[Saved data entries]
§

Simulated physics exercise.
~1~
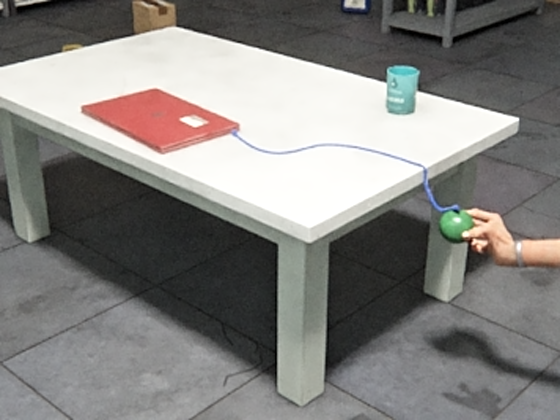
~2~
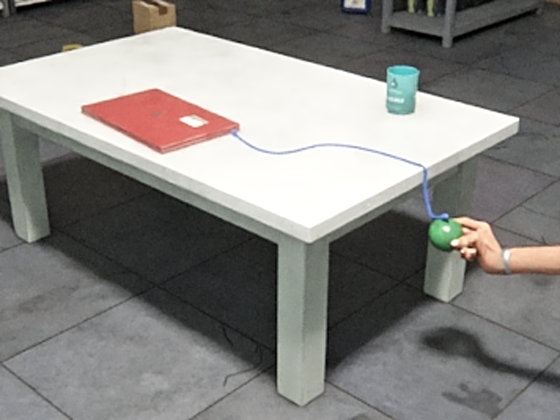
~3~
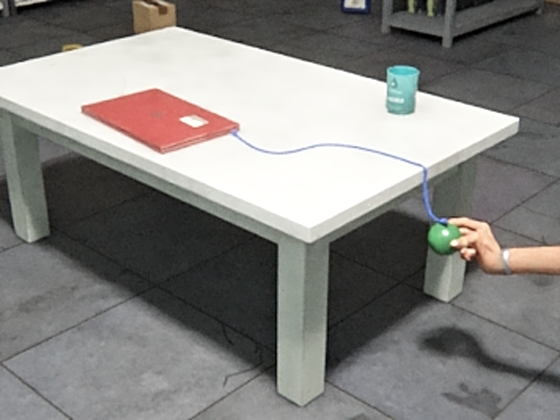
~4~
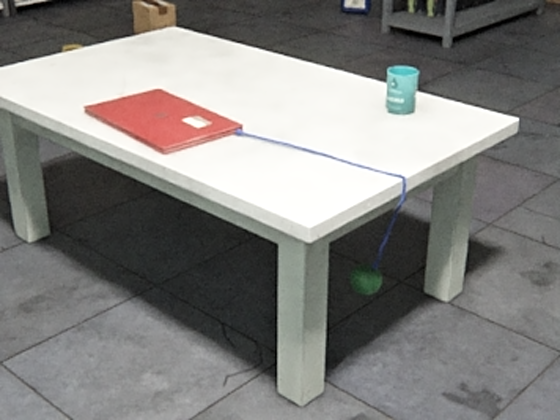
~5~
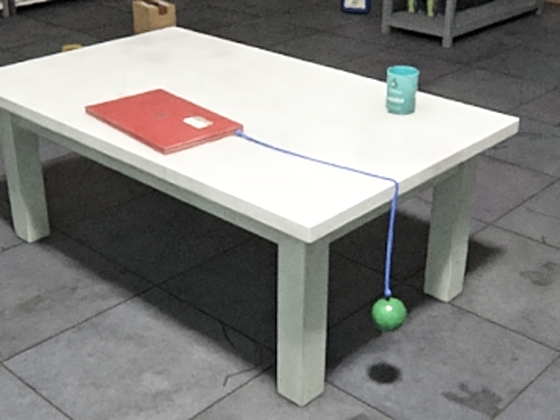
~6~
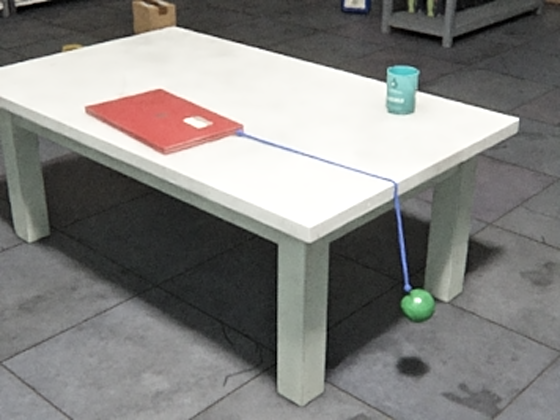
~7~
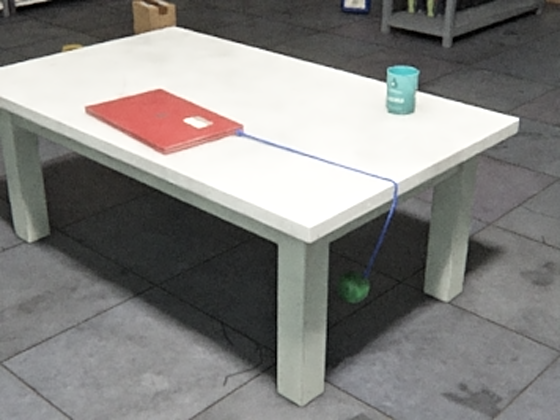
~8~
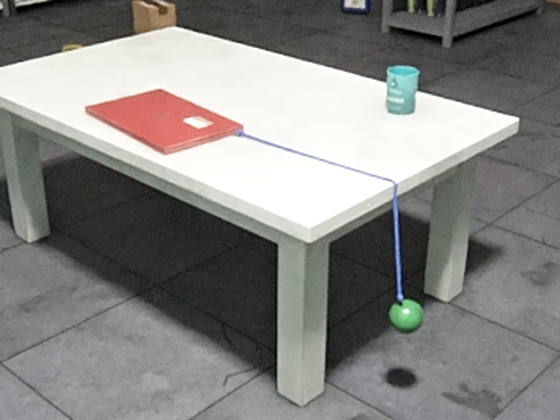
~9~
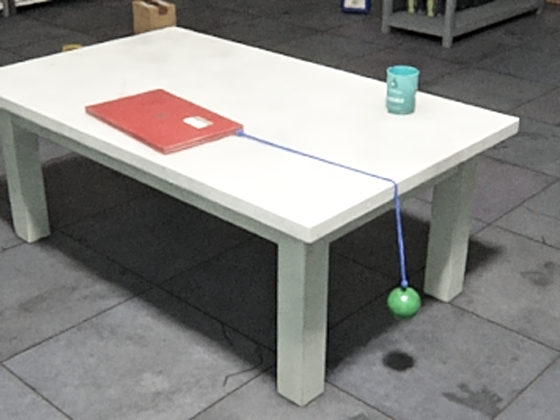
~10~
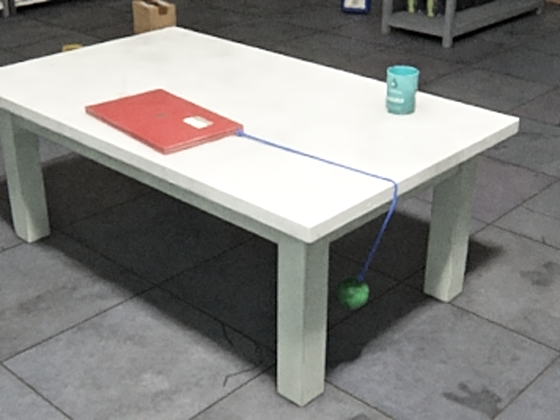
In this clip, a hand holds a green ball-like object beside a white table, its blue string leading to a red laptop near a turquoise cup. The hand releases it, and the object drops and swings below the table edge, still dangling as the laptop and cup remain on top.
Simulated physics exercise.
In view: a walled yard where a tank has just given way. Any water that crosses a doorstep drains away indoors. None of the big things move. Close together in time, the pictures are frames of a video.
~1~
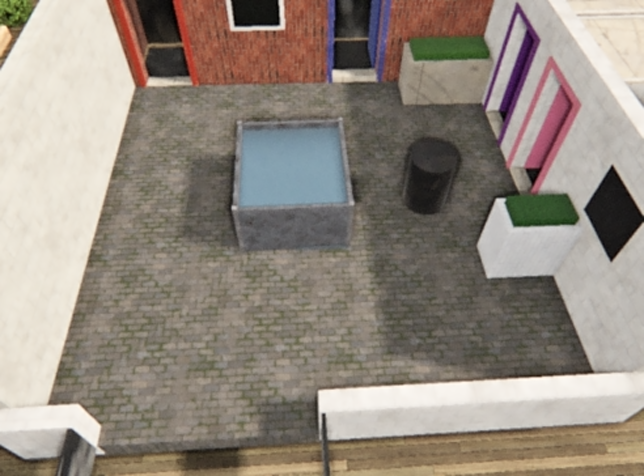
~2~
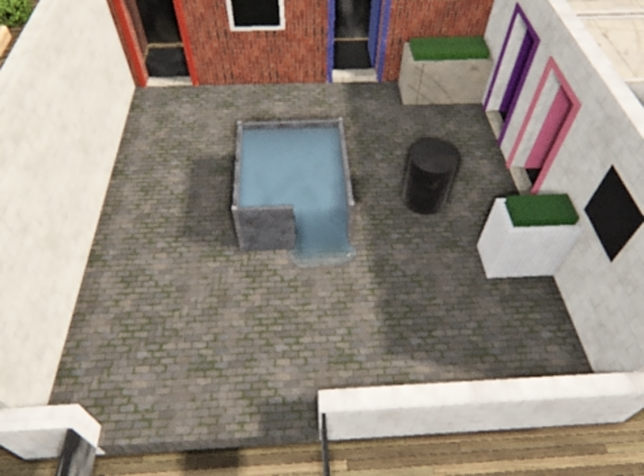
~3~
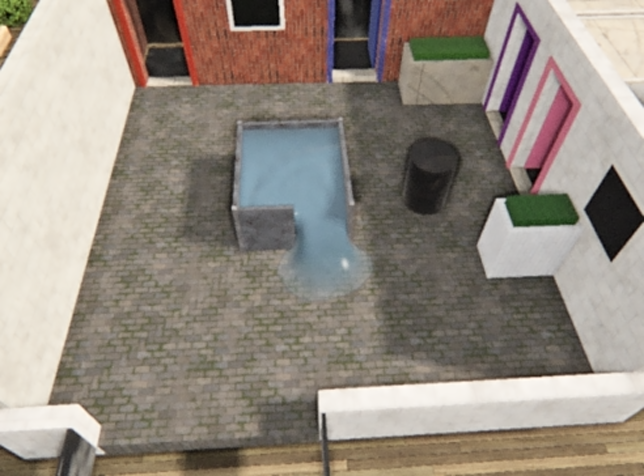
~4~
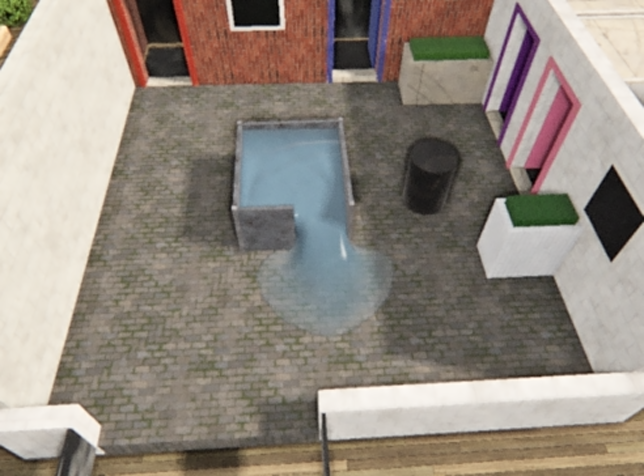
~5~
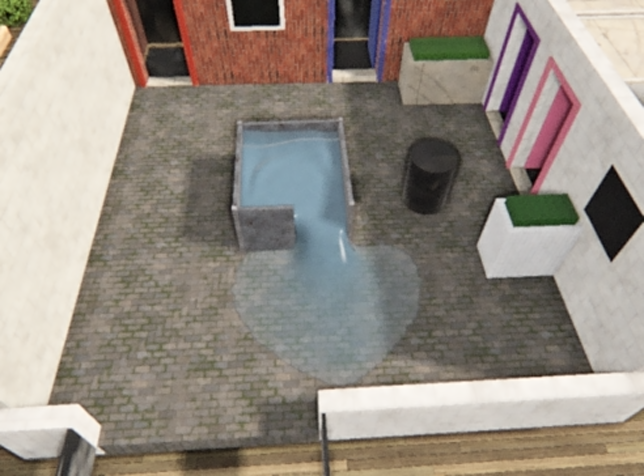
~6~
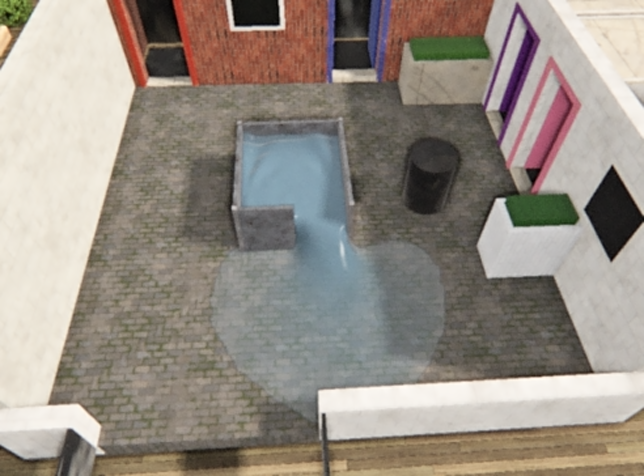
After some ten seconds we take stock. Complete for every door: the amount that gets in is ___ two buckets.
Pink door: At most; purple door: At most; red door: At most; blue door: At most.
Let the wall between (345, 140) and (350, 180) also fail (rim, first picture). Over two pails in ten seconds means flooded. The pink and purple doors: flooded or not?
Check - pink: Comes out above; purple: Comes out above.
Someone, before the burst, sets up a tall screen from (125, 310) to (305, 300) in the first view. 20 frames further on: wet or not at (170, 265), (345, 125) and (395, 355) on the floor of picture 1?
Taking the points in the order given, they are inundated, high and dry and inundated.
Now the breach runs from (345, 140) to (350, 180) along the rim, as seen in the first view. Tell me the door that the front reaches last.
The red one.
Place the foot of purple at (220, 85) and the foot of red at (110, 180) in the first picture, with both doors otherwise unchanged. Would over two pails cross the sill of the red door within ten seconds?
Red: Falls short.
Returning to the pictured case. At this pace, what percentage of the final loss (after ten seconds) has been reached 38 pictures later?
Roughly 75 percent.
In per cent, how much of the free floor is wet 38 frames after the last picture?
My guess is around 35 in a hundred.
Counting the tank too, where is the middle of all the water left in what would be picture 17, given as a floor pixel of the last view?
Centre: Close to (344, 266).
A moment on, water covers 25 % of the floor; the pink door not reached, the purple door not reached, the red door not reached, the blue door not reached.
Next, water covers 25 % of the floor; the pink door not reached, the purple door not reached, the red door not reached, the blue door not reached.
Then, water covers 30 % of the floor; the pink door not reached, the purple door not reached, the red door not reached, the blue door not reached.
Later, water covers 35 % of the floor; the pink door not reached, the purple door not reached, the red door not reached, the blue door not reached.
In the end, water covers 65 % of the floor; the pink door wet at the sill, nothing in, the purple door under two buckets in, the red door not reached, the blue door wet at the sill, nothing in.
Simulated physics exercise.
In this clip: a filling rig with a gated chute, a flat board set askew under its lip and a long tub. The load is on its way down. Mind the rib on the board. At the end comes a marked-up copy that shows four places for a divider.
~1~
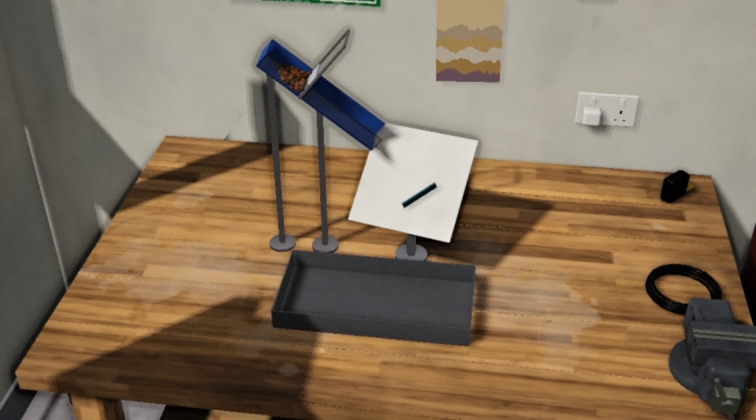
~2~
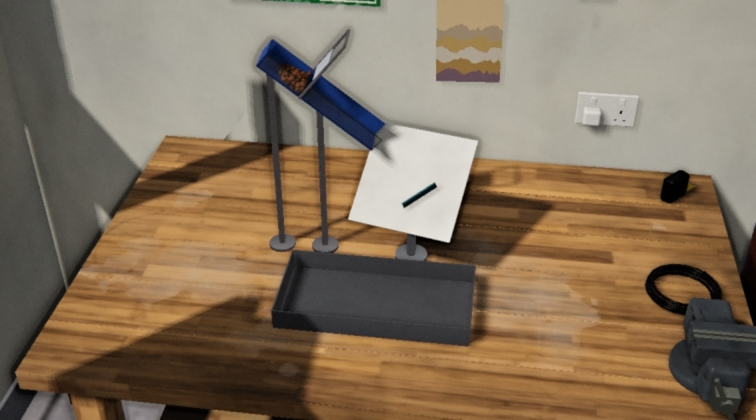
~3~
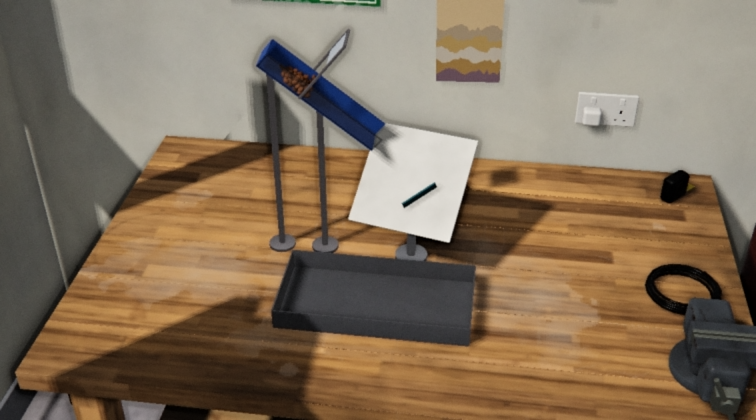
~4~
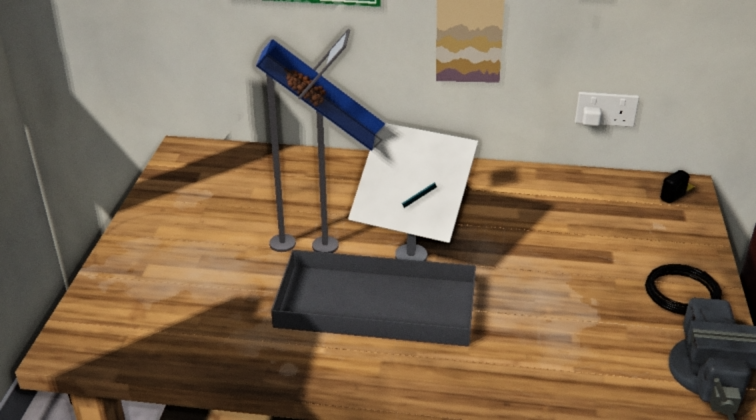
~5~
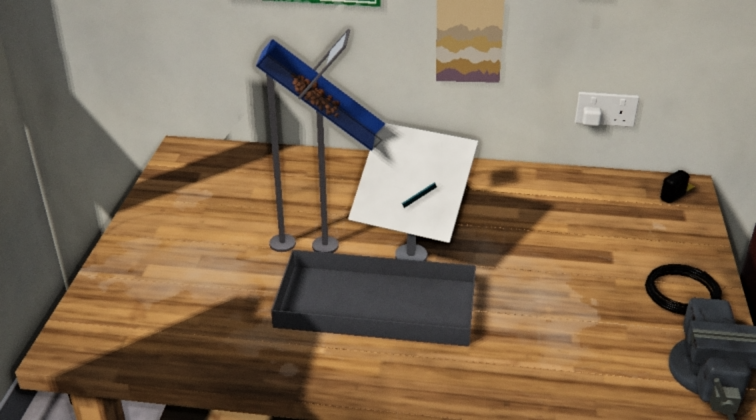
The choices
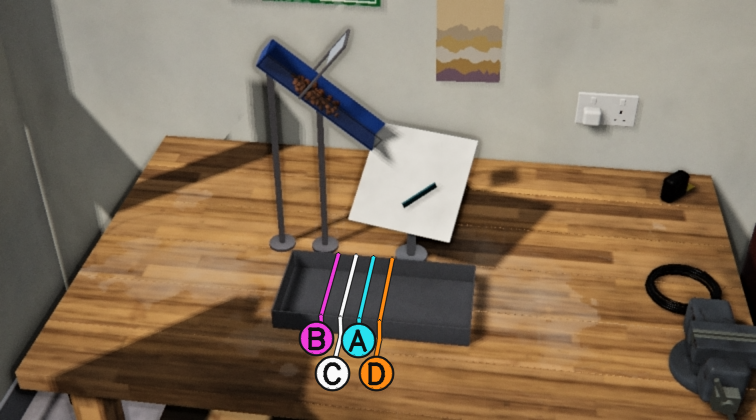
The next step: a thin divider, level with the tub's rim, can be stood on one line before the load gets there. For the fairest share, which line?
The answer is line A.
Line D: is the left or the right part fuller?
More lands on the left.
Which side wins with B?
Right.
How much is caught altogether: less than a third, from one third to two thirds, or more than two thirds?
It is more than two thirds.
On the marked copy, line A crosses the front rim at (359, 319); line B crosses the front rim at (321, 315); line C crosses the front rim at (340, 317); line D crosses the front rim at (379, 321).
With A, of what is caught, roughly a third on the left of the divider, roughly two thirds on the right.
With B, of what is caught, not one piece on the left of the divider, every piece on the right.
With C, of what is caught, just a few on the left of the divider, almost all on the right.
With D, of what is caught, almost all on the left of the divider, about a tenth on the right.
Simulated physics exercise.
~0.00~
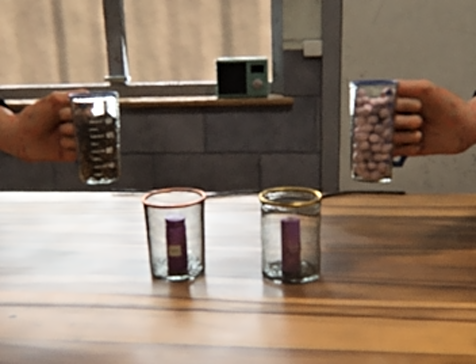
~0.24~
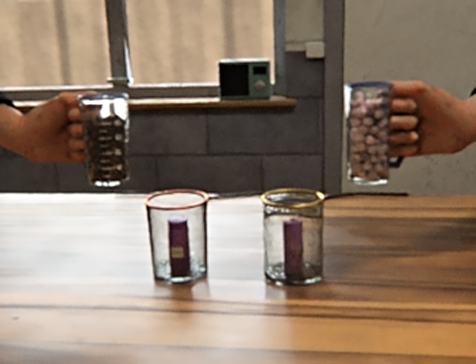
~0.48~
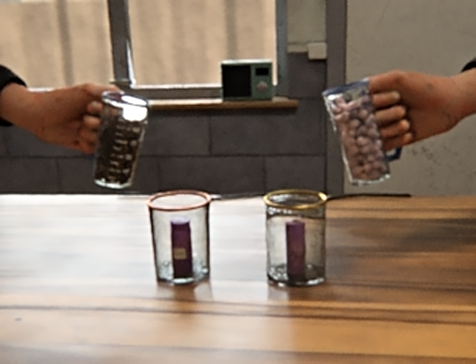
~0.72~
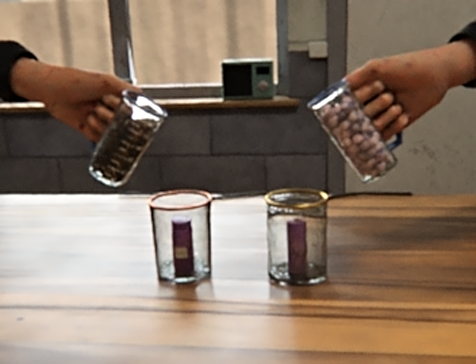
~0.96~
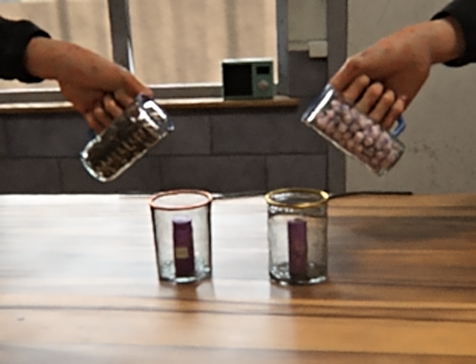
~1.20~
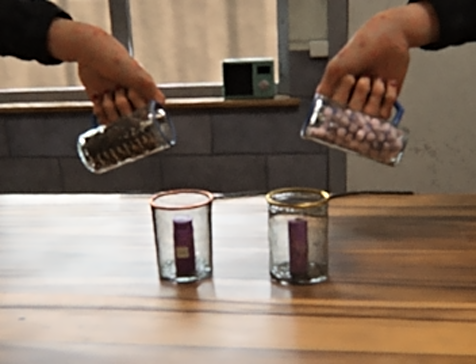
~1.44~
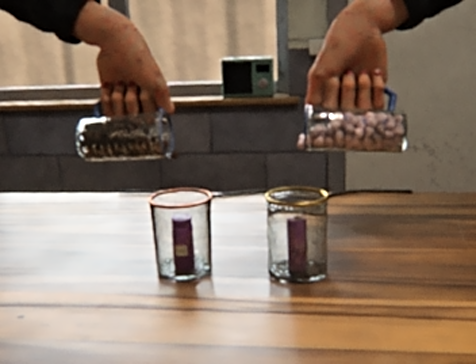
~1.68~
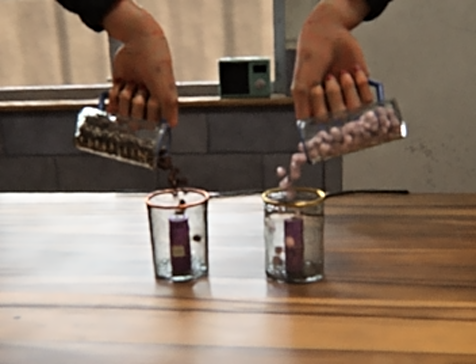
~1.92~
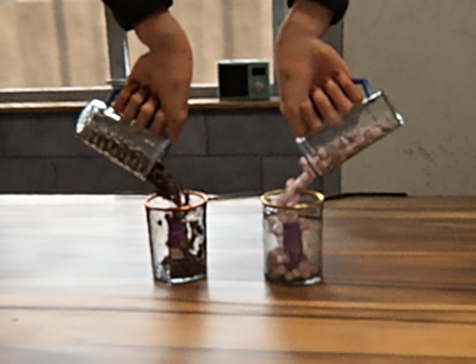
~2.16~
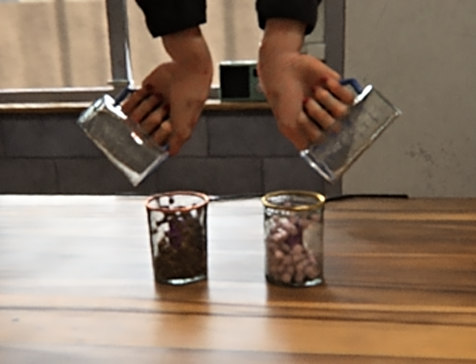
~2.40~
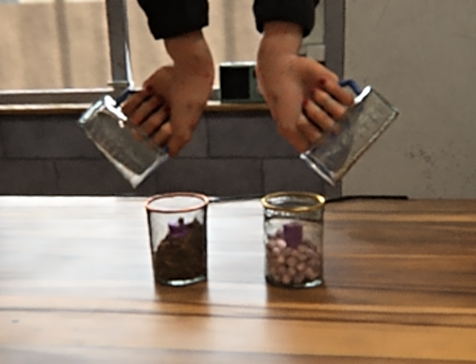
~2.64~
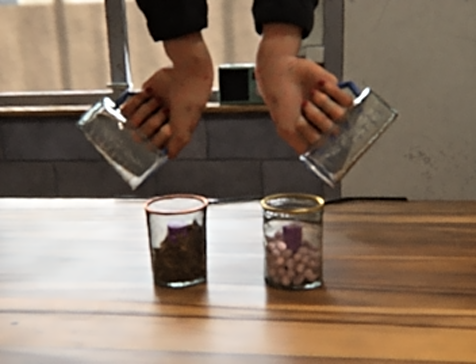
The video shows two hands tipping glass mugs, one of dark pieces and one of pale pinkish pieces, into two glasses on a wooden table, each holding a purple object. The mugs empty completely, and the tops of both objects remain visible above the settled contents.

§

Written task: Take the listing and print it again exactly, but without any pictures.

Expected answer:
Simulated physics exercise.
~1~
~2~
~3~
~4~
~5~
~6~
~7~
~8~
~9~
~10~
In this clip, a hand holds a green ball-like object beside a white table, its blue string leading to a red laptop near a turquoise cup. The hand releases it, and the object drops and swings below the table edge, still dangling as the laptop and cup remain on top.
Simulated physics exercise.
In view: a walled yard where a tank has just given way. Any water that crosses a doorstep drains away indoors. None of the big things move. Close together in time, the pictures are frames of a video.
~1~
~2~
~3~
~4~
~5~
~6~
After some ten seconds we take stock. Complete for every door: the amount that gets in is ___ two buckets.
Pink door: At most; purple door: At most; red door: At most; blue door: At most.
Let the wall between (345, 140) and (350, 180) also fail (rim, first picture). Over two pails in ten seconds means flooded. The pink and purple doors: flooded or not?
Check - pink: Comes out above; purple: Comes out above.
Someone, before the burst, sets up a tall screen from (125, 310) to (305, 300) in the first view. 20 frames further on: wet or not at (170, 265), (345, 125) and (395, 355) on the floor of picture 1?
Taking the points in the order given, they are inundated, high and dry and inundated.
Now the breach runs from (345, 140) to (350, 180) along the rim, as seen in the first view. Tell me the door that the front reaches last.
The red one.
Place the foot of purple at (220, 85) and the foot of red at (110, 180) in the first picture, with both doors otherwise unchanged. Would over two pails cross the sill of the red door within ten seconds?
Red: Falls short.
Returning to the pictured case. At this pace, what percentage of the final loss (after ten seconds) has been reached 38 pictures later?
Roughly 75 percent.
In per cent, how much of the free floor is wet 38 frames after the last picture?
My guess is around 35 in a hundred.
Counting the tank too, where is the middle of all the water left in what would be picture 17, given as a floor pixel of the last view?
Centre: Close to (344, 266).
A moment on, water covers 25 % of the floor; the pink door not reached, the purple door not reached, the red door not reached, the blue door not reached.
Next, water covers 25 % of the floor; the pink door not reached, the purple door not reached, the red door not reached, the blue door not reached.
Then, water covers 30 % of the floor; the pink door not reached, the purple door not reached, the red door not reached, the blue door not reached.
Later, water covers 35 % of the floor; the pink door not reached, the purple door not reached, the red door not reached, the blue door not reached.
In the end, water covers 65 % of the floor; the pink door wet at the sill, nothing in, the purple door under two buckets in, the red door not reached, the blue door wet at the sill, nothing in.
Simulated physics exercise.
In this clip: a filling rig with a gated chute, a flat board set askew under its lip and a long tub. The load is on its way down. Mind the rib on the board. At the end comes a marked-up copy that shows four places for a divider.
~1~
~2~
~3~
~4~
~5~
The choices
The next step: a thin divider, level with the tub's rim, can be stood on one line before the load gets there. For the fairest share, which line?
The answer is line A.
Line D: is the left or the right part fuller?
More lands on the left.
Which side wins with B?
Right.
How much is caught altogether: less than a third, from one third to two thirds, or more than two thirds?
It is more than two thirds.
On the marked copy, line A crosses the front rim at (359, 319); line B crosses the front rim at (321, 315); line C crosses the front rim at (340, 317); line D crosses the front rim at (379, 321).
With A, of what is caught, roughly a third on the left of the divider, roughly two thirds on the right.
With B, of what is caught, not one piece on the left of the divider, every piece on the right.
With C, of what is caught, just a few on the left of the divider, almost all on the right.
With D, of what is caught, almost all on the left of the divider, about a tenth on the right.
Simulated physics exercise.
~0.00~
~0.24~
~0.48~
~0.72~
~0.96~
~1.20~
~1.44~
~1.68~
~1.92~
~2.16~
~2.40~
~2.64~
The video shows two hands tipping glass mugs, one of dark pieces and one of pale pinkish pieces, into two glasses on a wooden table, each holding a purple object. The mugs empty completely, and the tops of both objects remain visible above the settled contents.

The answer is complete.